══ Data provided ══

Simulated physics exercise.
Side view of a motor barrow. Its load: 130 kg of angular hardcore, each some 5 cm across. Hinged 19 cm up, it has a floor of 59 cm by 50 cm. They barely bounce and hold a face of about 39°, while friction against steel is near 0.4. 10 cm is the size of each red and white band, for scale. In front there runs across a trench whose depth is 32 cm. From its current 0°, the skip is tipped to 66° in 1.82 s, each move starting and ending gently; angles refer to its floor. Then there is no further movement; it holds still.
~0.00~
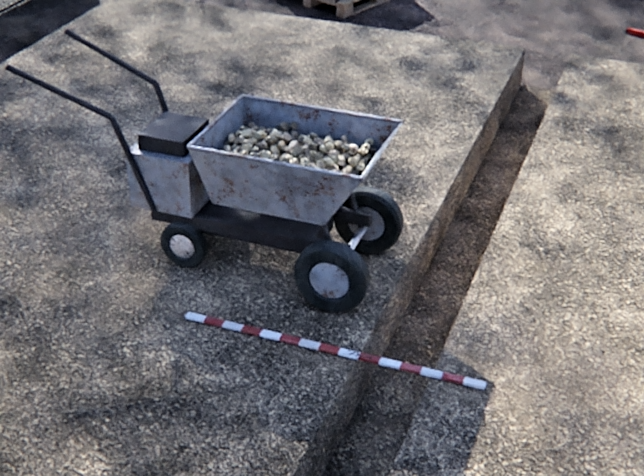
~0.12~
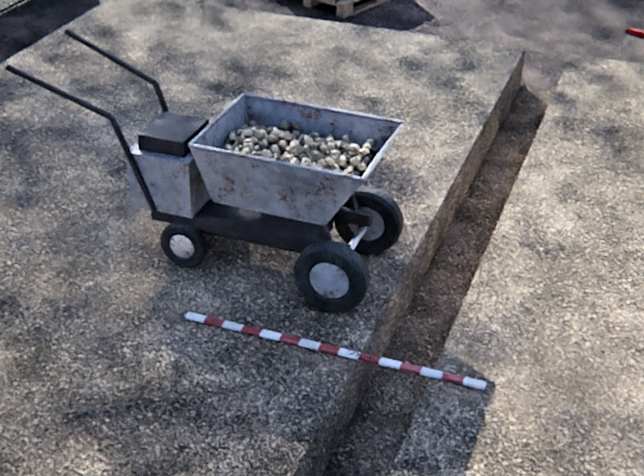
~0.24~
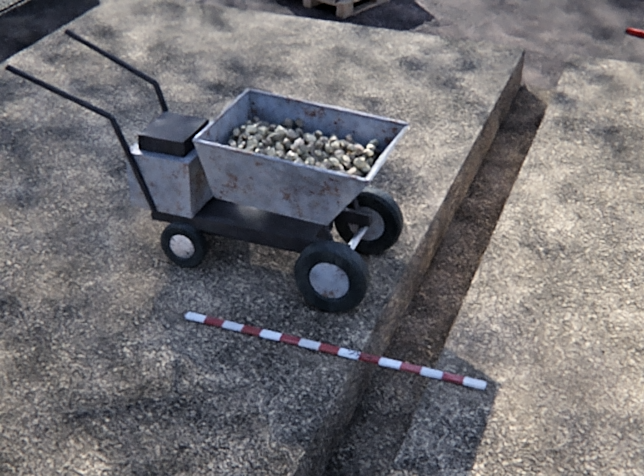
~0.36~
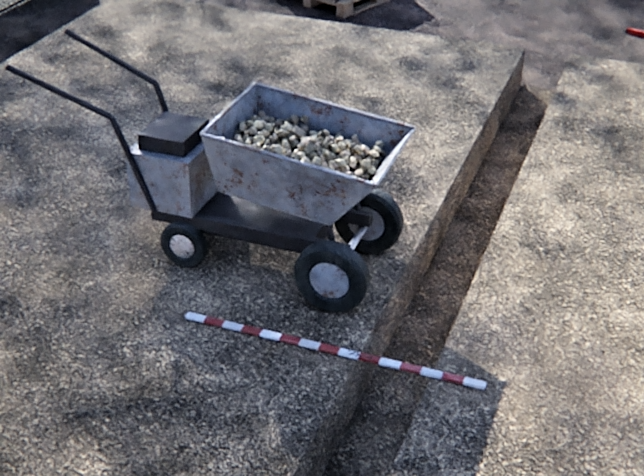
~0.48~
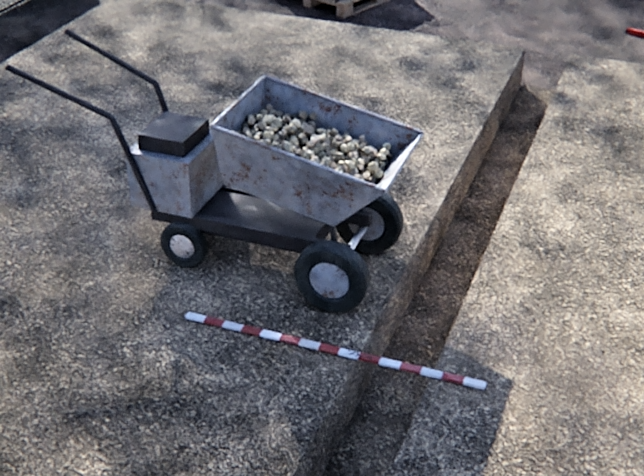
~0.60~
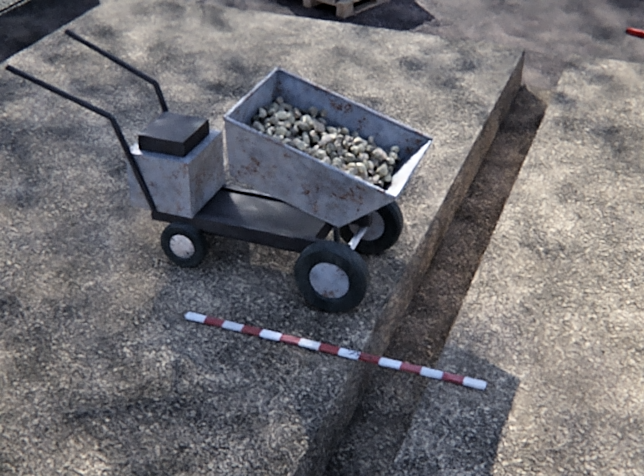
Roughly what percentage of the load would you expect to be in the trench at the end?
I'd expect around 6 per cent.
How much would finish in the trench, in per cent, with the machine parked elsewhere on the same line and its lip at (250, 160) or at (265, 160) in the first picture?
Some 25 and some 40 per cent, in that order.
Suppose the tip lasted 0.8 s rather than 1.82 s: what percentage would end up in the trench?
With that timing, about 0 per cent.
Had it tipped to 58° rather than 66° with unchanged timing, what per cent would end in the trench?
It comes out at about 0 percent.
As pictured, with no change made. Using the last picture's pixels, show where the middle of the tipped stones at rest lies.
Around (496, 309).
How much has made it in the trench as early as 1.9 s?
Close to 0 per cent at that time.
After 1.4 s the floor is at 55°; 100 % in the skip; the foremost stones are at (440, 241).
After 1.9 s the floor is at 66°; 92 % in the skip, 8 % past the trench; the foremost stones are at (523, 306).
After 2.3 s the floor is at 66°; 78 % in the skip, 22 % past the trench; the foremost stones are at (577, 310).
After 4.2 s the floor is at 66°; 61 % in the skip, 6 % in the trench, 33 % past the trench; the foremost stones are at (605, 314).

═══
══ Data provided ══

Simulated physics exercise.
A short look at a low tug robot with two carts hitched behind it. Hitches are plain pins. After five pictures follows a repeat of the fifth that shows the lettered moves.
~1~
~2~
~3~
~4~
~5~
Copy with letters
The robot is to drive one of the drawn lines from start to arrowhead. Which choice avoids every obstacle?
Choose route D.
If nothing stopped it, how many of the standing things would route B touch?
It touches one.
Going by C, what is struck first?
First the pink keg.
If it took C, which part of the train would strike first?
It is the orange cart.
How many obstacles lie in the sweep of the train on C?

═══

▶ [Task] Within the listing above, locate the line containing "Going by C, what is struck first?" and the line containing "How many obstacles". Reproduce those two lines and all lines between them exactly, with nothing added.

▶ [Solution to this exercise]
Going by C, what is struck first?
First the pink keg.
If it took C, which part of the train would strike first?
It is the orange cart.
How many obstacles lie in the sweep of the train on C?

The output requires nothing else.